Work required:
Print all of the entries exactly, minus the pictures.

········

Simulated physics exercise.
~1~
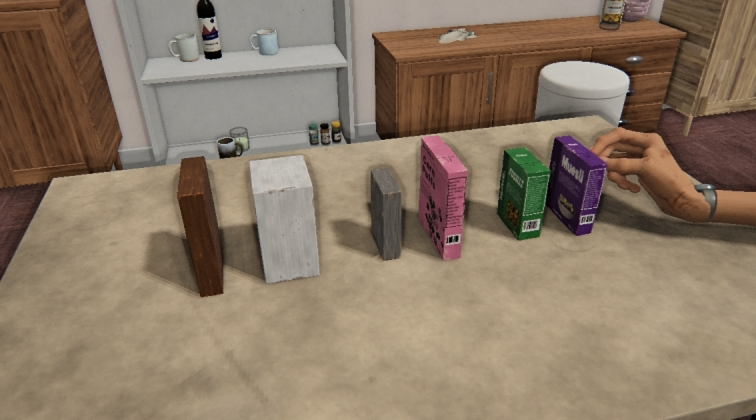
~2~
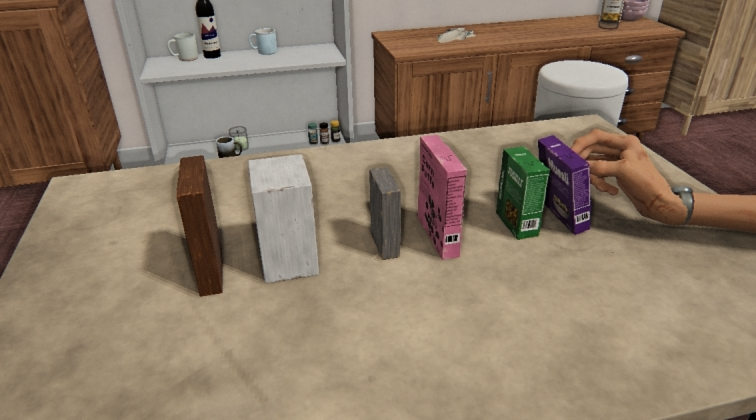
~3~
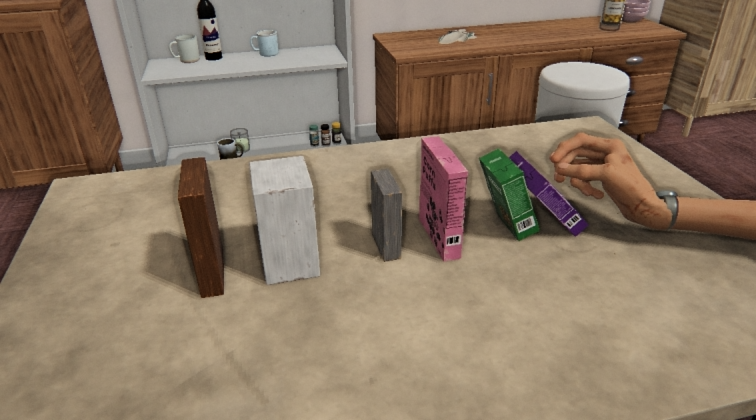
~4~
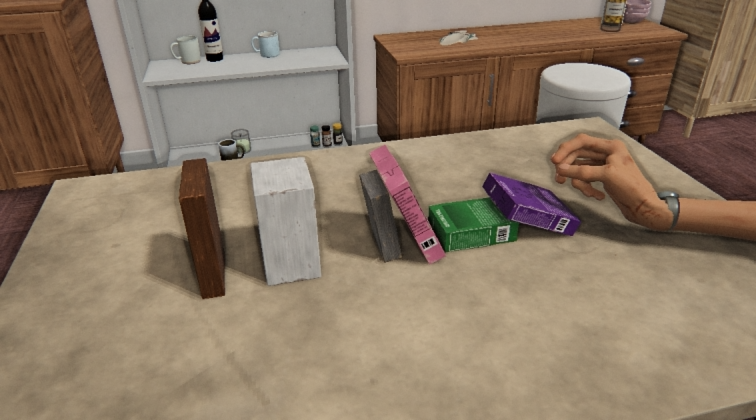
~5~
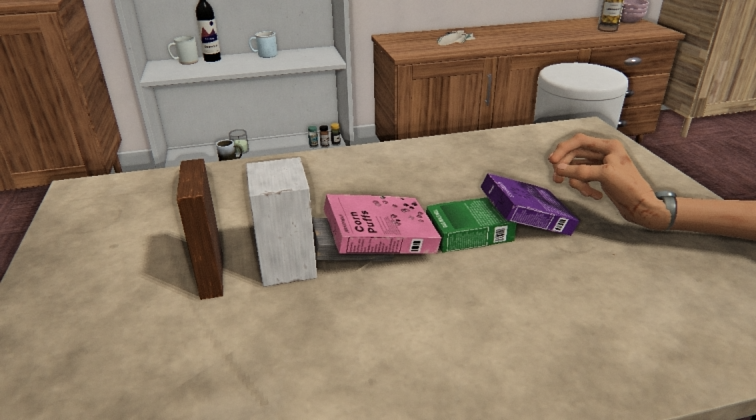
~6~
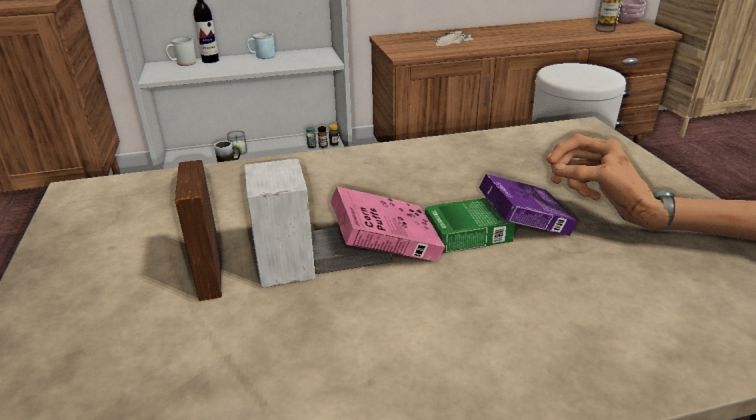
A purple packet, nudged by a fingertip at the right end of a row of six upright objects on a table, tips left into the green packet beside it. The green packet leans and drops onto its side, knocking the pink packet over toward the small grey block. The pink packet and grey block topple left together, the block ending down beside the tall white block. The hand stays still at the right. At the end, the white block and brown board still stand, while the purple packet rests tilted against the fallen green one.
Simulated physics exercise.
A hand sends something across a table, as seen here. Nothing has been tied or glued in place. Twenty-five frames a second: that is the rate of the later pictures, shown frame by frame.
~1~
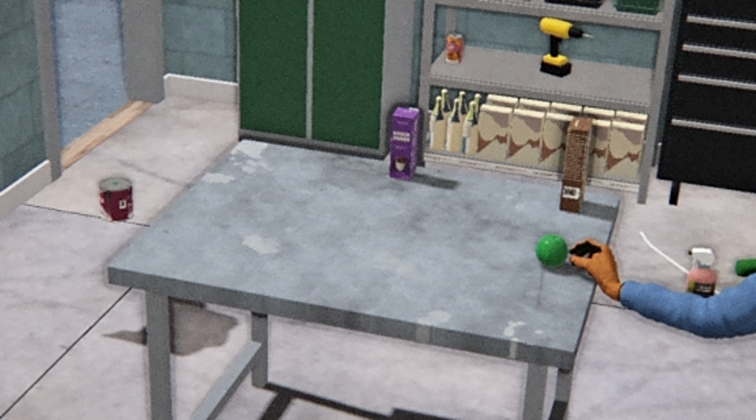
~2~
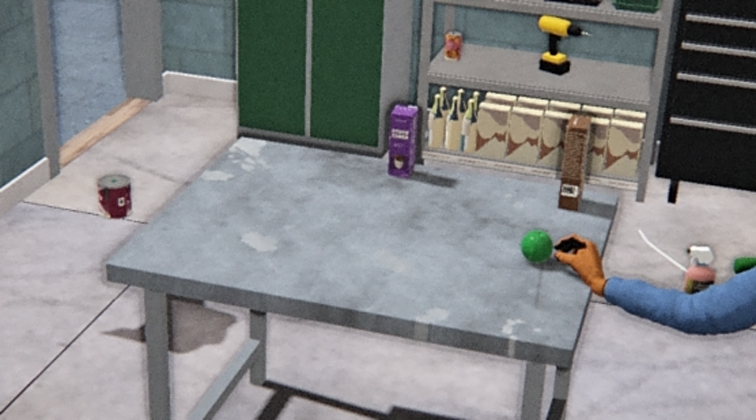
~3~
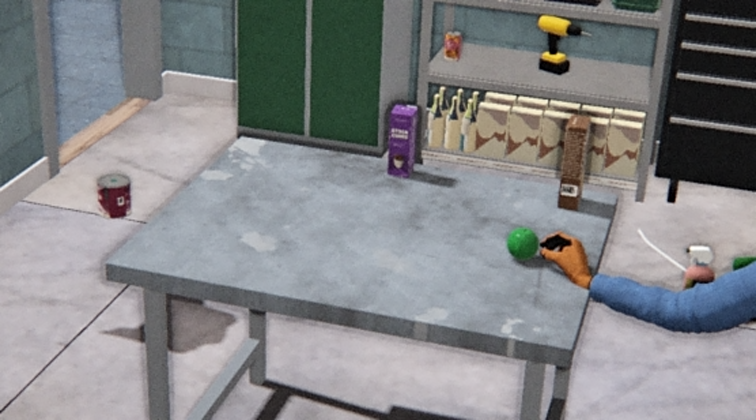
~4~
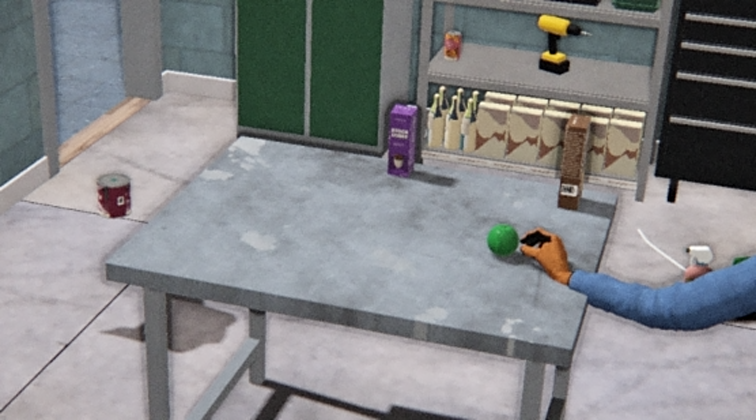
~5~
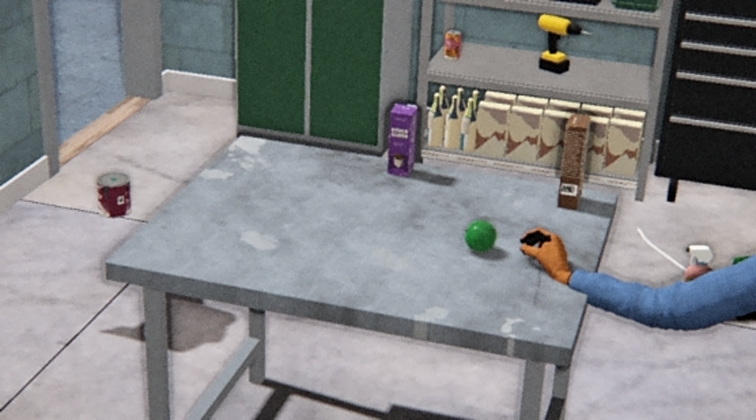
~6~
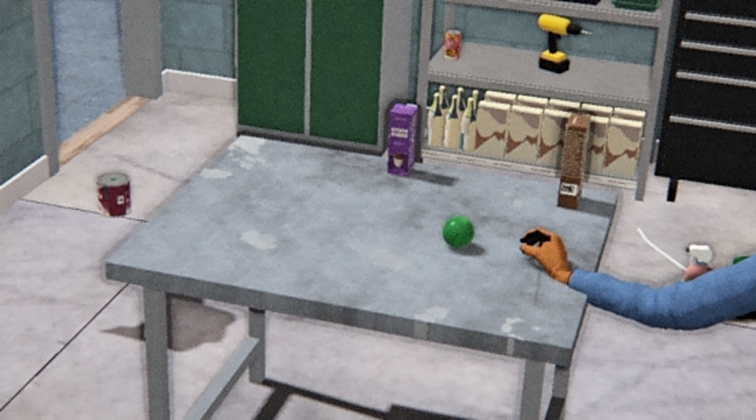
In a garage, a hand pushes a green ball left across a table and releases it rolling.
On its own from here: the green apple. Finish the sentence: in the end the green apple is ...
Off the table.
Then, 0.20 s after the last picture, green apple rolled well along near (353, 215).
Then, 0.50 s after the last picture, green apple rolled well along near (209, 191).
Then, 0.70 s after the last picture, green apple now off the table.
Then, 1.00 s after the last picture, things are still on the move.
By the end, off the table, green apple.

········

Response:
Simulated physics exercise.
~1~
~2~
~3~
~4~
~5~
~6~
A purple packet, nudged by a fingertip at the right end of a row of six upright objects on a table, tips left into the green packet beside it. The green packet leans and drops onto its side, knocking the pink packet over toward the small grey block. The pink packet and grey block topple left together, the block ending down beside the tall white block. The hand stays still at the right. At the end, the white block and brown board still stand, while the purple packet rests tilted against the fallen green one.
Simulated physics exercise.
A hand sends something across a table, as seen here. Nothing has been tied or glued in place. Twenty-five frames a second: that is the rate of the later pictures, shown frame by frame.
~1~
~2~
~3~
~4~
~5~
~6~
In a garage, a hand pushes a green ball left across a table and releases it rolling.
On its own from here: the green apple. Finish the sentence: in the end the green apple is ...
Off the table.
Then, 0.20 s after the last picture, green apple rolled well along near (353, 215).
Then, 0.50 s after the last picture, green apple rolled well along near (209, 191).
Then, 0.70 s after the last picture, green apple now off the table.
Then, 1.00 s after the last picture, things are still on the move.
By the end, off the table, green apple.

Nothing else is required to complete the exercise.